• Dataset extract
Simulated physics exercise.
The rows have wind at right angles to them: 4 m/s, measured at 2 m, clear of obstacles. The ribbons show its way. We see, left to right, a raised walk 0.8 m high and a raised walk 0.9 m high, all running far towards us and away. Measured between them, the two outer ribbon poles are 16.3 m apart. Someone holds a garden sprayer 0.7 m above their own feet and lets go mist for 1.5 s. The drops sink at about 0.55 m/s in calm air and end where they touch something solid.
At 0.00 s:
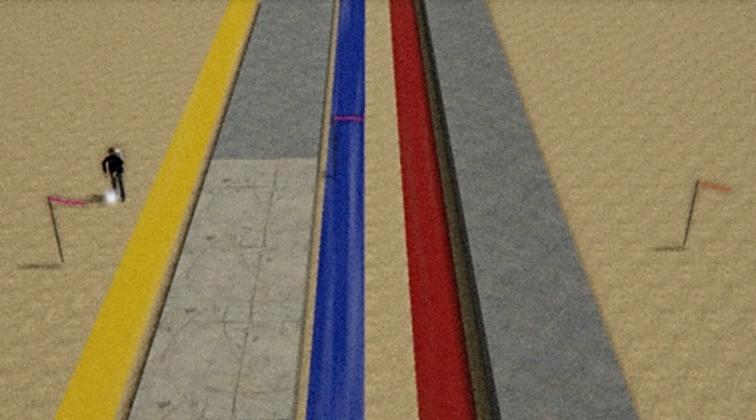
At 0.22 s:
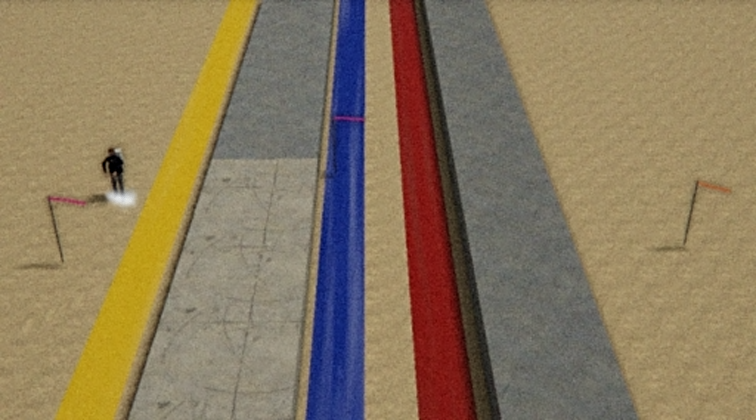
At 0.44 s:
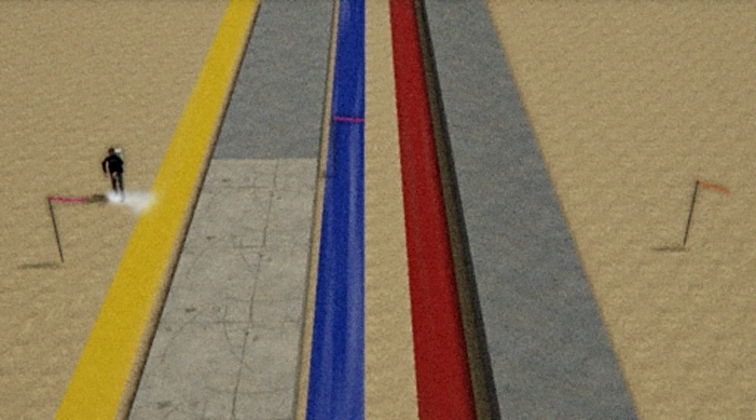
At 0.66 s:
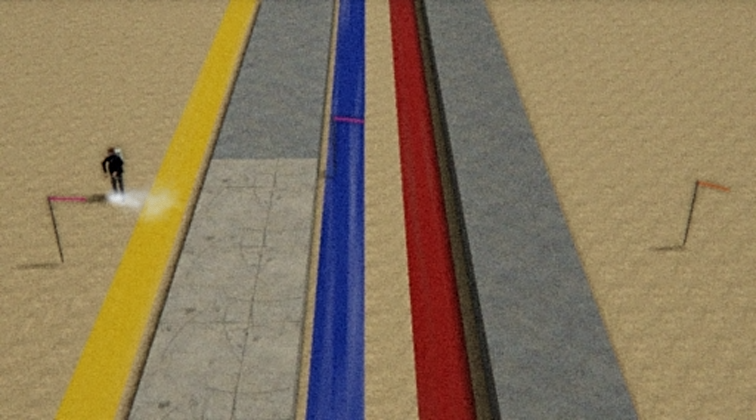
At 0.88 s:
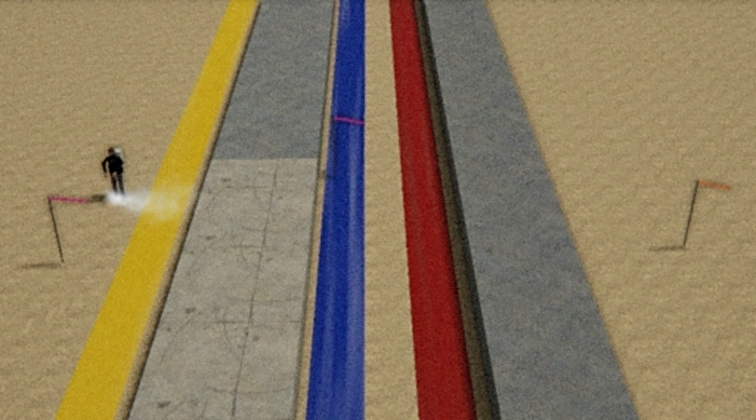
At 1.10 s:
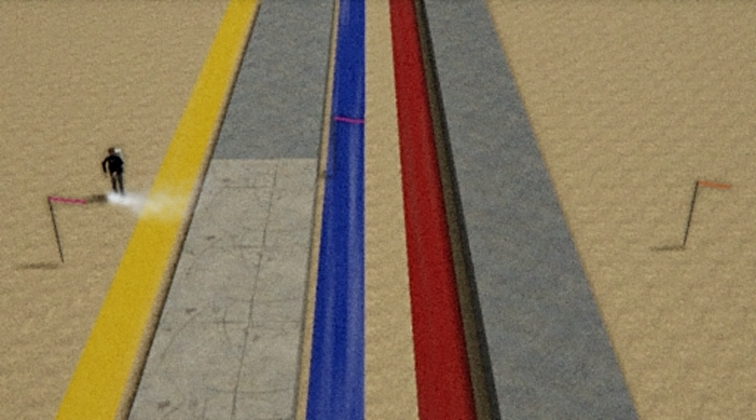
White mist spreading rightward from a dark standing figure across a yellow strip, beside grey, blue and red strips on sandy ground.
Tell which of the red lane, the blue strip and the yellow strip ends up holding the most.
The most ends up on the yellow one.
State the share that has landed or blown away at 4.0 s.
Near 85 %.
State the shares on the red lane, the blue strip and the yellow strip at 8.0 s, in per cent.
The shares are around 2 percent red, 2 percent blue, 35 percent yellow.
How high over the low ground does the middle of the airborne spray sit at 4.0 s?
The middle sits around 1.0 m above the low ground.
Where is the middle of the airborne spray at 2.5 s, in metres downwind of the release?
2.5 m.
After 2.5 s, 0 % lies on the blue strip, 31 % on the yellow strip and 0 % on the red lane; 59 % has touched down or left; the middle of what still flies is 0.8 m above the low ground, near (206, 192).
After 4.0 s, 0 % lies on the blue strip, 33 % on the yellow strip and 0 % on the red lane; 85 % has touched down or left; the middle of what still flies is 1.0 m above the low ground, near (404, 187).
After 8.0 s, 2 % lies on the blue strip, 33 % on the yellow strip and 2 % on the red lane; 97 % has touched down or left.
After 20.0 s, 2 % lies on the blue strip, 33 % on the yellow strip and 2 % on the red lane; 100 % has touched down or left.
After 45.0 s, 2 % lies on the blue strip, 33 % on the yellow strip and 2 % on the red lane; 100 % has touched down or left.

• Task objective
Exclude the pictures. Write out the remaining data exactly.

• Answer to this problem
Simulated physics exercise.
The rows have wind at right angles to them: 4 m/s, measured at 2 m, clear of obstacles. The ribbons show its way. We see, left to right, a raised walk 0.8 m high and a raised walk 0.9 m high, all running far towards us and away. Measured between them, the two outer ribbon poles are 16.3 m apart. Someone holds a garden sprayer 0.7 m above their own feet and lets go mist for 1.5 s. The drops sink at about 0.55 m/s in calm air and end where they touch something solid.
At 0.00 s:
At 0.22 s:
At 0.44 s:
At 0.66 s:
At 0.88 s:
At 1.10 s:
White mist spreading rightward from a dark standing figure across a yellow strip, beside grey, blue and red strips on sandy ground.
Tell which of the red lane, the blue strip and the yellow strip ends up holding the most.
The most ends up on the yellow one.
State the share that has landed or blown away at 4.0 s.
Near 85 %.
State the shares on the red lane, the blue strip and the yellow strip at 8.0 s, in per cent.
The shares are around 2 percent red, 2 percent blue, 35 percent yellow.
How high over the low ground does the middle of the airborne spray sit at 4.0 s?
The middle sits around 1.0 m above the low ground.
Where is the middle of the airborne spray at 2.5 s, in metres downwind of the release?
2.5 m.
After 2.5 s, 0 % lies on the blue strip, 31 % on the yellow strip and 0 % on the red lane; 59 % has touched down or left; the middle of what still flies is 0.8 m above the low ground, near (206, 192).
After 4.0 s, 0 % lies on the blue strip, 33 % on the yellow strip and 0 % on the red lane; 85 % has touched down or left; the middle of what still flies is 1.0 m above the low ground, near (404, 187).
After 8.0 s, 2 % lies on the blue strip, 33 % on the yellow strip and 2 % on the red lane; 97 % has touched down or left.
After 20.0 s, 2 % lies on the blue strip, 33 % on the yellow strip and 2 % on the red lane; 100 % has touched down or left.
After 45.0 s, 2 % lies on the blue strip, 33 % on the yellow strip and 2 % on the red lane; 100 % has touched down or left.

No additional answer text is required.